INSTRUCTIONS FOR THE TASK: Images must not appear in your copy; reproduce every other part of the records exactly.

[Lines of data]
:::::

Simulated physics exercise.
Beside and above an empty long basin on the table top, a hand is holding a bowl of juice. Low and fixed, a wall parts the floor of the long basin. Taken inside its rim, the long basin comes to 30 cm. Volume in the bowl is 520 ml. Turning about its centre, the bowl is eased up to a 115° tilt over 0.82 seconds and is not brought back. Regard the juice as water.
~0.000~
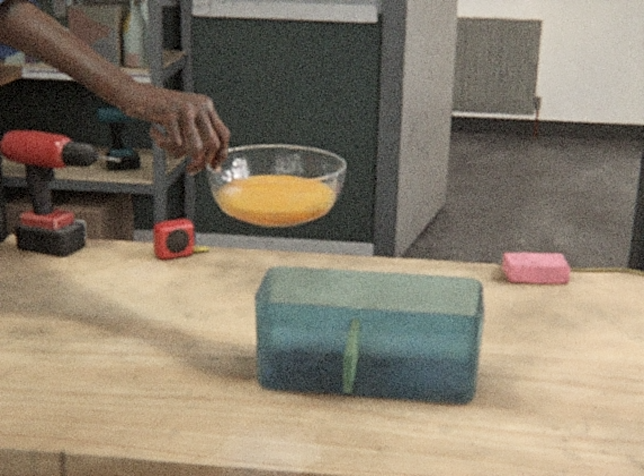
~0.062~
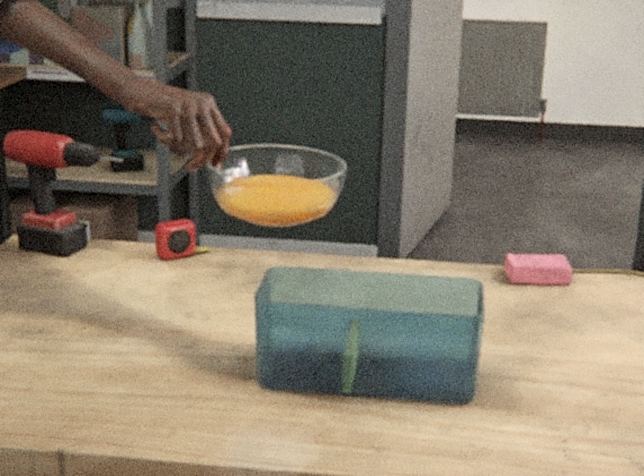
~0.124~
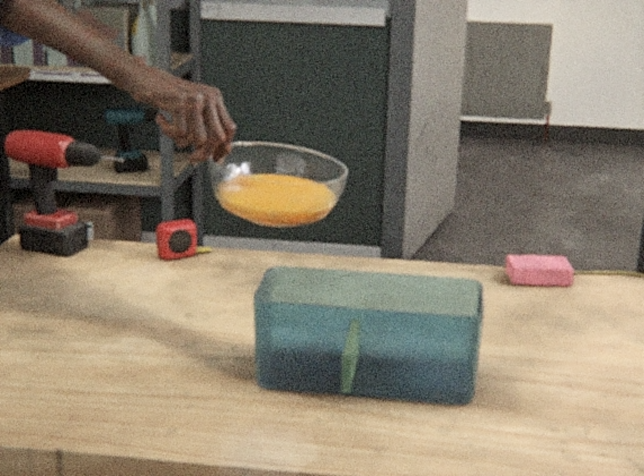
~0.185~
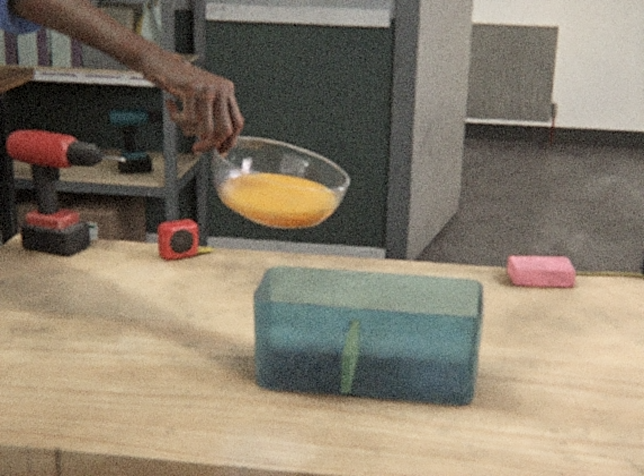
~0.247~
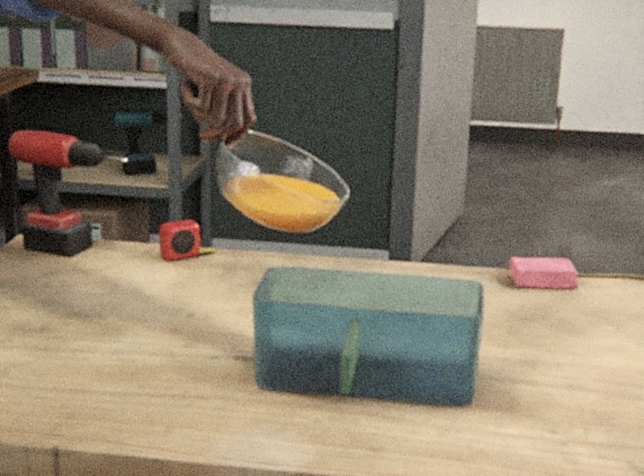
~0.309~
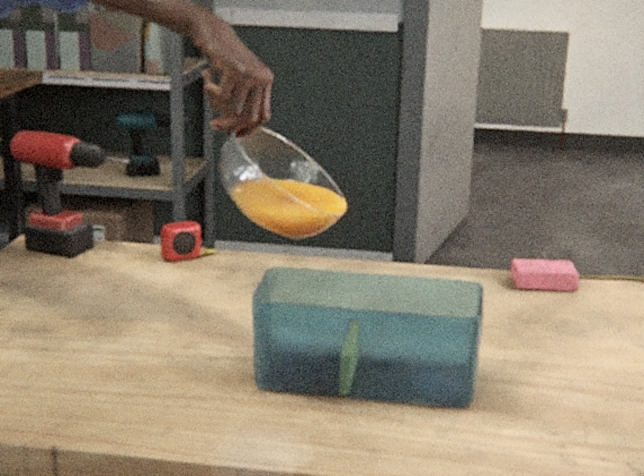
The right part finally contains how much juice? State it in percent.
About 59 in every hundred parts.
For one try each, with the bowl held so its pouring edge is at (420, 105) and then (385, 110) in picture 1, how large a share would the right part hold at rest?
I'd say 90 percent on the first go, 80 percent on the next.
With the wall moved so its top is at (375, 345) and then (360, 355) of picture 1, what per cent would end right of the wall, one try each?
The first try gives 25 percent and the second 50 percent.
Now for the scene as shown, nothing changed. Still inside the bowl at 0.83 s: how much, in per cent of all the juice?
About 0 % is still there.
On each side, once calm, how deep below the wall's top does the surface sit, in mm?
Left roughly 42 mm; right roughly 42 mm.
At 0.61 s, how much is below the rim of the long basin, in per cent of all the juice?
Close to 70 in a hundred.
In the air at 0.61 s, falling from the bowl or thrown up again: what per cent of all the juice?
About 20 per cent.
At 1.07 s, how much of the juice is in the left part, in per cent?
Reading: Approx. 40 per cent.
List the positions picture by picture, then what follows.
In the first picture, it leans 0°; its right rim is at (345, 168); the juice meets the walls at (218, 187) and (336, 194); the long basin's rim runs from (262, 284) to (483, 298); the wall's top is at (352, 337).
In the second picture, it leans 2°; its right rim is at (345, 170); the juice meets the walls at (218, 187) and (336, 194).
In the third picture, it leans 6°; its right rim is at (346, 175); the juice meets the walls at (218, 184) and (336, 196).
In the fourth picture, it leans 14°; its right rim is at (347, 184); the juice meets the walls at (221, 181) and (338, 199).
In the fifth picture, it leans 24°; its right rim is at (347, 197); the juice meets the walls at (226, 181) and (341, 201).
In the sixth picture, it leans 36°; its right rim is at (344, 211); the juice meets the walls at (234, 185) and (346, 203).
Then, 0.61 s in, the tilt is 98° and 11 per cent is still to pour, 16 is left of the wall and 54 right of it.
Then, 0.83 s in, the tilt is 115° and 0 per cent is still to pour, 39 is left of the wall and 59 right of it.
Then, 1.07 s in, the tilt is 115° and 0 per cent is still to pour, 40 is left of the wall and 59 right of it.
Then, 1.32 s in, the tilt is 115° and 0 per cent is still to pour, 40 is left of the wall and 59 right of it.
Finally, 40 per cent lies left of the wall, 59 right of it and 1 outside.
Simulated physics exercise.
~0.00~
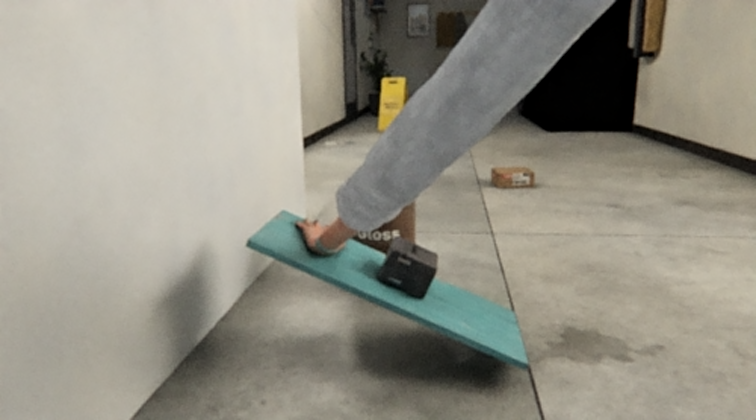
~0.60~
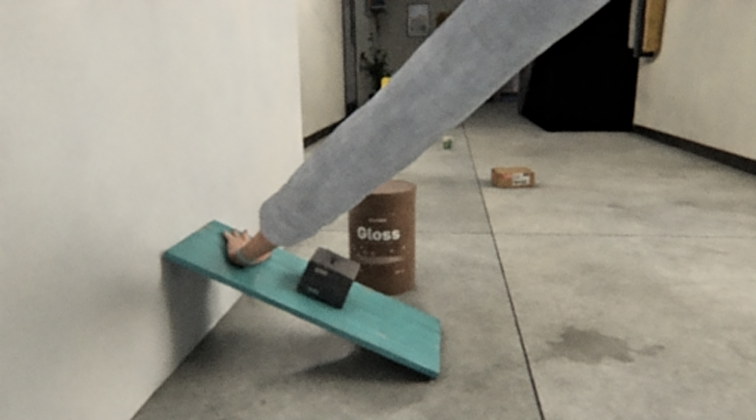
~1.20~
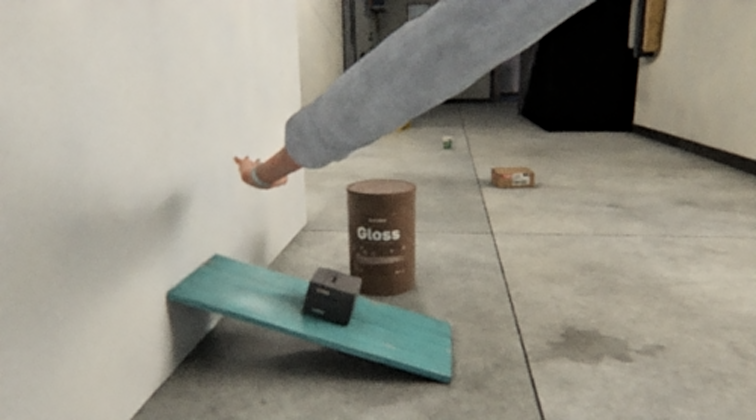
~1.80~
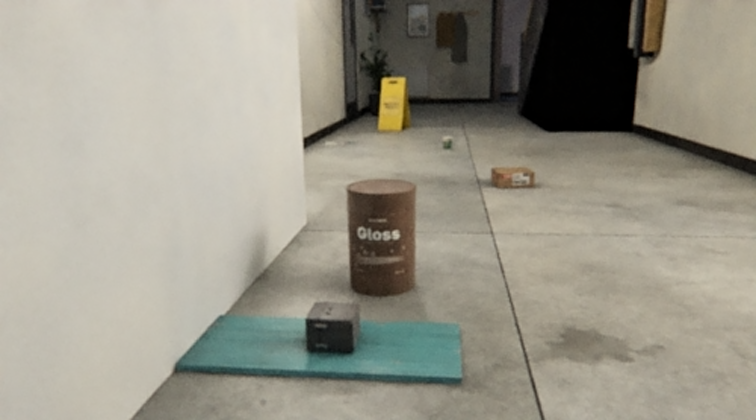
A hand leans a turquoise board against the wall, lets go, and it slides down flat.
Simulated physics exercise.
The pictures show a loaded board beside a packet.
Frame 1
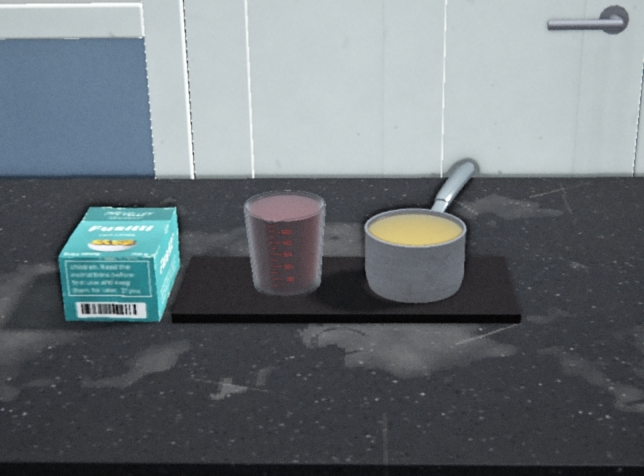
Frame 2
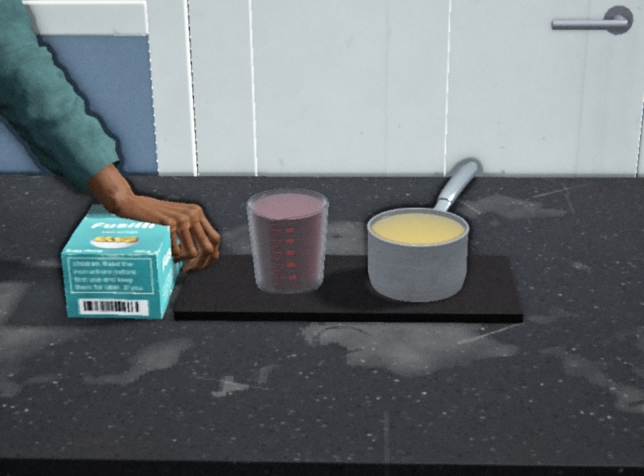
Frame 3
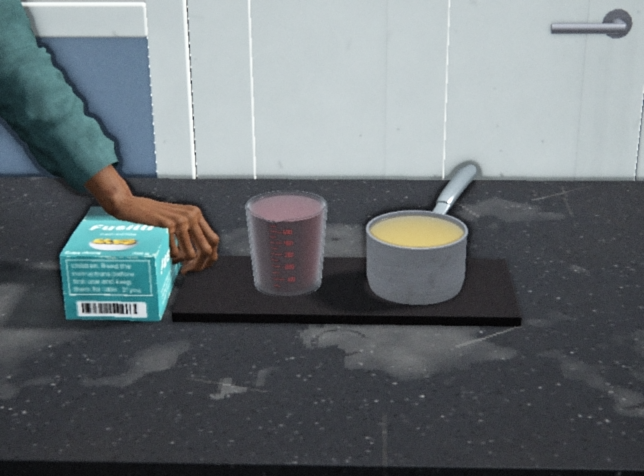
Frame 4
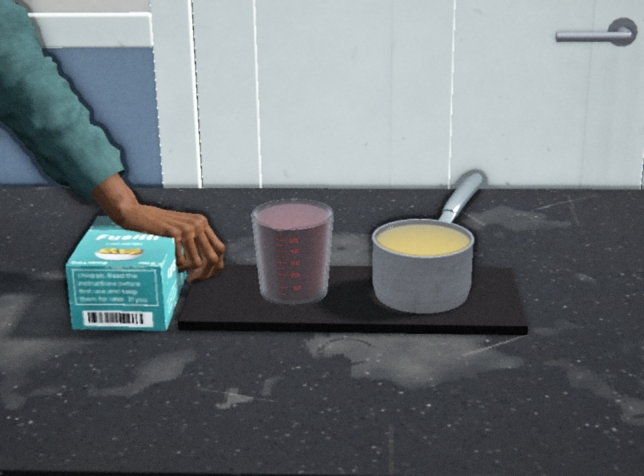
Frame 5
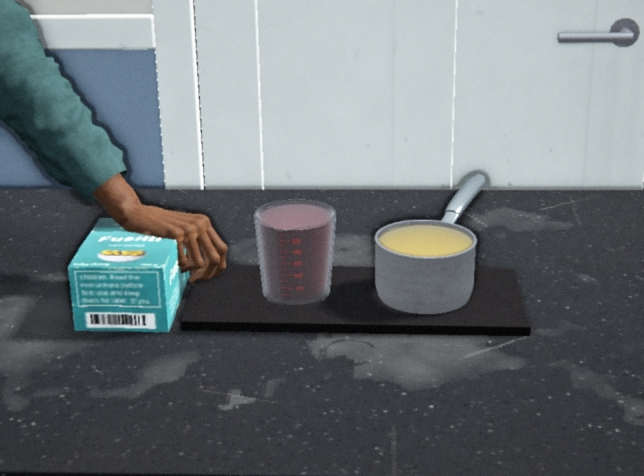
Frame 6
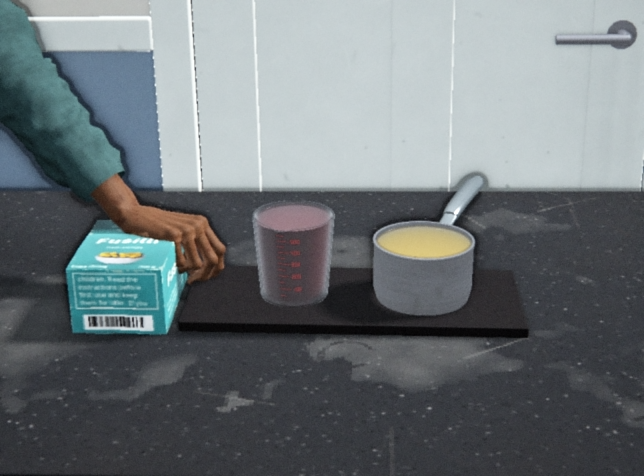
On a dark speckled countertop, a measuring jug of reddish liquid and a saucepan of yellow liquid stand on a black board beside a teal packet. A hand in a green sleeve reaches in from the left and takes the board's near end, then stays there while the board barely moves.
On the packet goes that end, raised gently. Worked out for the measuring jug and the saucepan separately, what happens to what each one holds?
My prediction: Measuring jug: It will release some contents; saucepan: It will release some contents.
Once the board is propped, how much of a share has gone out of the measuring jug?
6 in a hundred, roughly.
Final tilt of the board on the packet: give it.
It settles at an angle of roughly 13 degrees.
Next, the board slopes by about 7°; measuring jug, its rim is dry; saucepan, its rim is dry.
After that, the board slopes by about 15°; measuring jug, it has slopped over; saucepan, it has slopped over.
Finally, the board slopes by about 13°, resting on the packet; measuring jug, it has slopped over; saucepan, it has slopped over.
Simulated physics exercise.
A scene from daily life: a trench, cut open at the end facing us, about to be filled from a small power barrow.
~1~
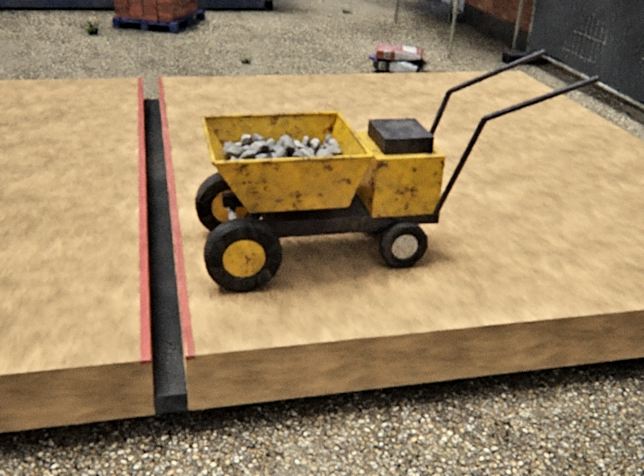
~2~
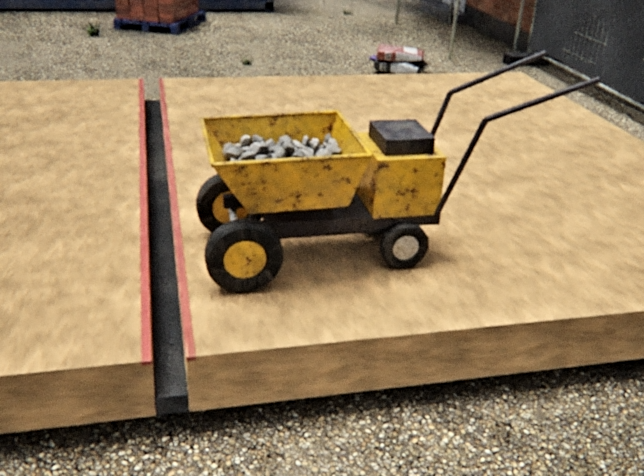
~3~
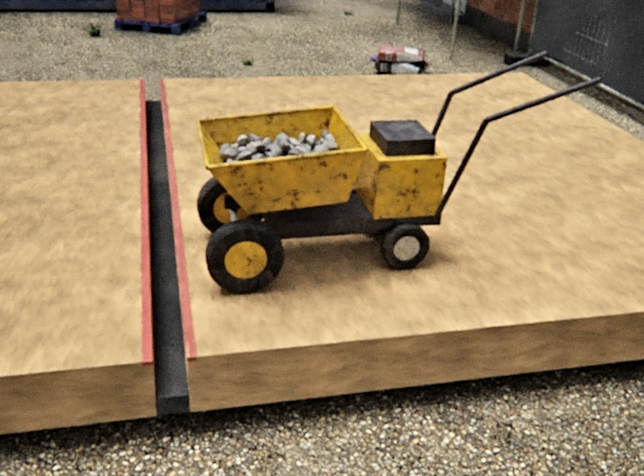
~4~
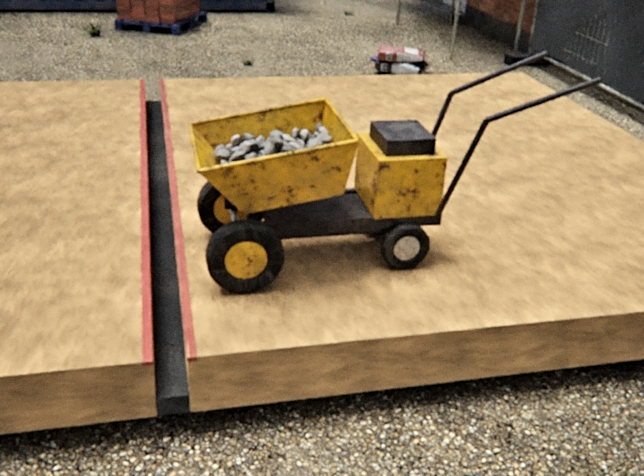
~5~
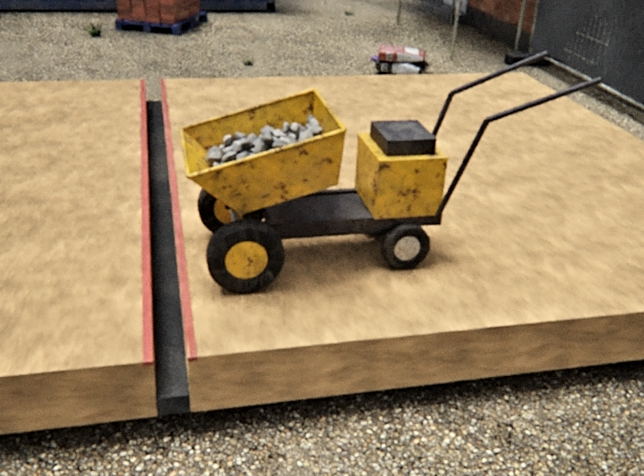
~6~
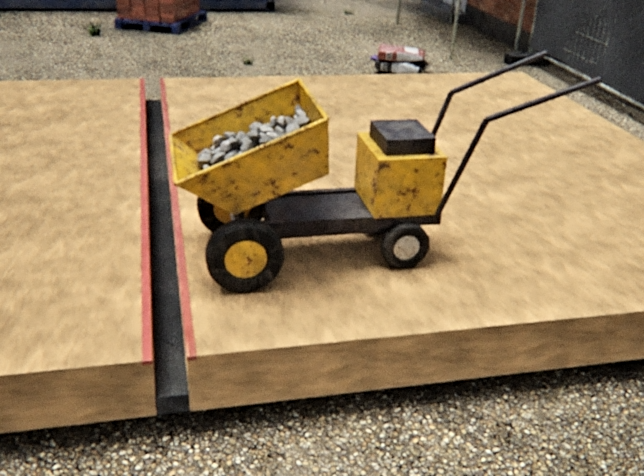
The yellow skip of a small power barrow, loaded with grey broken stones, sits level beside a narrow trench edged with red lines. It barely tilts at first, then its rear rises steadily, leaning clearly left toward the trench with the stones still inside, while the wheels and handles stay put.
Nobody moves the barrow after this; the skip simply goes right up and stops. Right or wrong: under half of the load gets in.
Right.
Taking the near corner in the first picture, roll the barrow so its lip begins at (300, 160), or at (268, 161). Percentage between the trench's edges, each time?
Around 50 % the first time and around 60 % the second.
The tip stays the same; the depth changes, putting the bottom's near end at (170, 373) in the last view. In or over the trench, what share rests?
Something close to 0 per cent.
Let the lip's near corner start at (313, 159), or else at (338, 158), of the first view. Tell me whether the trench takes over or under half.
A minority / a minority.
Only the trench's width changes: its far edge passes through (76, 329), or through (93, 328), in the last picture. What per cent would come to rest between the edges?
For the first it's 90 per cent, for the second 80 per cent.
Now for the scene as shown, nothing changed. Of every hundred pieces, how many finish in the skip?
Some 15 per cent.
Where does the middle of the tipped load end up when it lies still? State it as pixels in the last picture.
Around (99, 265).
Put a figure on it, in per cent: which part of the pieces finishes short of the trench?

:::::

ANSWER TO THIS EXERCISE:
Simulated physics exercise.
Beside and above an empty long basin on the table top, a hand is holding a bowl of juice. Low and fixed, a wall parts the floor of the long basin. Taken inside its rim, the long basin comes to 30 cm. Volume in the bowl is 520 ml. Turning about its centre, the bowl is eased up to a 115° tilt over 0.82 seconds and is not brought back. Regard the juice as water.
~0.000~
~0.062~
~0.124~
~0.185~
~0.247~
~0.309~
The right part finally contains how much juice? State it in percent.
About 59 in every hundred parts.
For one try each, with the bowl held so its pouring edge is at (420, 105) and then (385, 110) in picture 1, how large a share would the right part hold at rest?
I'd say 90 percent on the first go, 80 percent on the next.
With the wall moved so its top is at (375, 345) and then (360, 355) of picture 1, what per cent would end right of the wall, one try each?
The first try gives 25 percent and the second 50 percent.
Now for the scene as shown, nothing changed. Still inside the bowl at 0.83 s: how much, in per cent of all the juice?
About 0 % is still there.
On each side, once calm, how deep below the wall's top does the surface sit, in mm?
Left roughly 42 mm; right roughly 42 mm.
At 0.61 s, how much is below the rim of the long basin, in per cent of all the juice?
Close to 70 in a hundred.
In the air at 0.61 s, falling from the bowl or thrown up again: what per cent of all the juice?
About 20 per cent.
At 1.07 s, how much of the juice is in the left part, in per cent?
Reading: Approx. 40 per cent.
List the positions picture by picture, then what follows.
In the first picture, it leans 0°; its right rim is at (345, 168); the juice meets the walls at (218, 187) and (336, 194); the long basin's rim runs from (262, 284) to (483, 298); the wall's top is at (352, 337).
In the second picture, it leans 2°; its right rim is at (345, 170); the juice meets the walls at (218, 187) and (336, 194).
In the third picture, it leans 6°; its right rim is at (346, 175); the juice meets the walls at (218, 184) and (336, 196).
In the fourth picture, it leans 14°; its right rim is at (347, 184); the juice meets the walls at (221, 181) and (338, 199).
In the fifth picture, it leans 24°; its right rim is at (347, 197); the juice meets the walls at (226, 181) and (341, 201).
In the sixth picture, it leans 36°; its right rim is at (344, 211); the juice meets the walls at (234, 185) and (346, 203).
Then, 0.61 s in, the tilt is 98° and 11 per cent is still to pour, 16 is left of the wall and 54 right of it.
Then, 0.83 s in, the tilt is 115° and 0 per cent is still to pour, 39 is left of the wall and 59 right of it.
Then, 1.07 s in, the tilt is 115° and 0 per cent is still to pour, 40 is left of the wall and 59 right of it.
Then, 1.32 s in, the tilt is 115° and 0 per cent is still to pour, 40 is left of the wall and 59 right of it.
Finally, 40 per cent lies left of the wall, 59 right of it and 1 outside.
Simulated physics exercise.
~0.00~
~0.60~
~1.20~
~1.80~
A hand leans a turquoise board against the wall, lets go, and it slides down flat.
Simulated physics exercise.
The pictures show a loaded board beside a packet.
Frame 1
Frame 2
Frame 3
Frame 4
Frame 5
Frame 6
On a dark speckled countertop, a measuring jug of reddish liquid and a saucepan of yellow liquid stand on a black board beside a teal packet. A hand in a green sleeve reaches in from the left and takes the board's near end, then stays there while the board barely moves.
On the packet goes that end, raised gently. Worked out for the measuring jug and the saucepan separately, what happens to what each one holds?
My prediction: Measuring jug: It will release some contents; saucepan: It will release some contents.
Once the board is propped, how much of a share has gone out of the measuring jug?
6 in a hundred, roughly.
Final tilt of the board on the packet: give it.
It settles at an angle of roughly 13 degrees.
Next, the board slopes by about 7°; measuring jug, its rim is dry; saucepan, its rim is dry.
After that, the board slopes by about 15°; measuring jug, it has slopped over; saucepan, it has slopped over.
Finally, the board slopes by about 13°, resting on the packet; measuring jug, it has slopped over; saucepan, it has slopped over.
Simulated physics exercise.
A scene from daily life: a trench, cut open at the end facing us, about to be filled from a small power barrow.
~1~
~2~
~3~
~4~
~5~
~6~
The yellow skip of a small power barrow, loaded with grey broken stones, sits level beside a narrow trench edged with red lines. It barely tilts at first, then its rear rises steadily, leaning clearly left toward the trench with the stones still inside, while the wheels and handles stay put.
Nobody moves the barrow after this; the skip simply goes right up and stops. Right or wrong: under half of the load gets in.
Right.
Taking the near corner in the first picture, roll the barrow so its lip begins at (300, 160), or at (268, 161). Percentage between the trench's edges, each time?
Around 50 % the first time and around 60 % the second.
The tip stays the same; the depth changes, putting the bottom's near end at (170, 373) in the last view. In or over the trench, what share rests?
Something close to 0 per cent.
Let the lip's near corner start at (313, 159), or else at (338, 158), of the first view. Tell me whether the trench takes over or under half.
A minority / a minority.
Only the trench's width changes: its far edge passes through (76, 329), or through (93, 328), in the last picture. What per cent would come to rest between the edges?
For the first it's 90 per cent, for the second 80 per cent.
Now for the scene as shown, nothing changed. Of every hundred pieces, how many finish in the skip?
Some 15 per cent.
Where does the middle of the tipped load end up when it lies still? State it as pixels in the last picture.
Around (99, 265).
Put a figure on it, in per cent: which part of the pieces finishes short of the trench?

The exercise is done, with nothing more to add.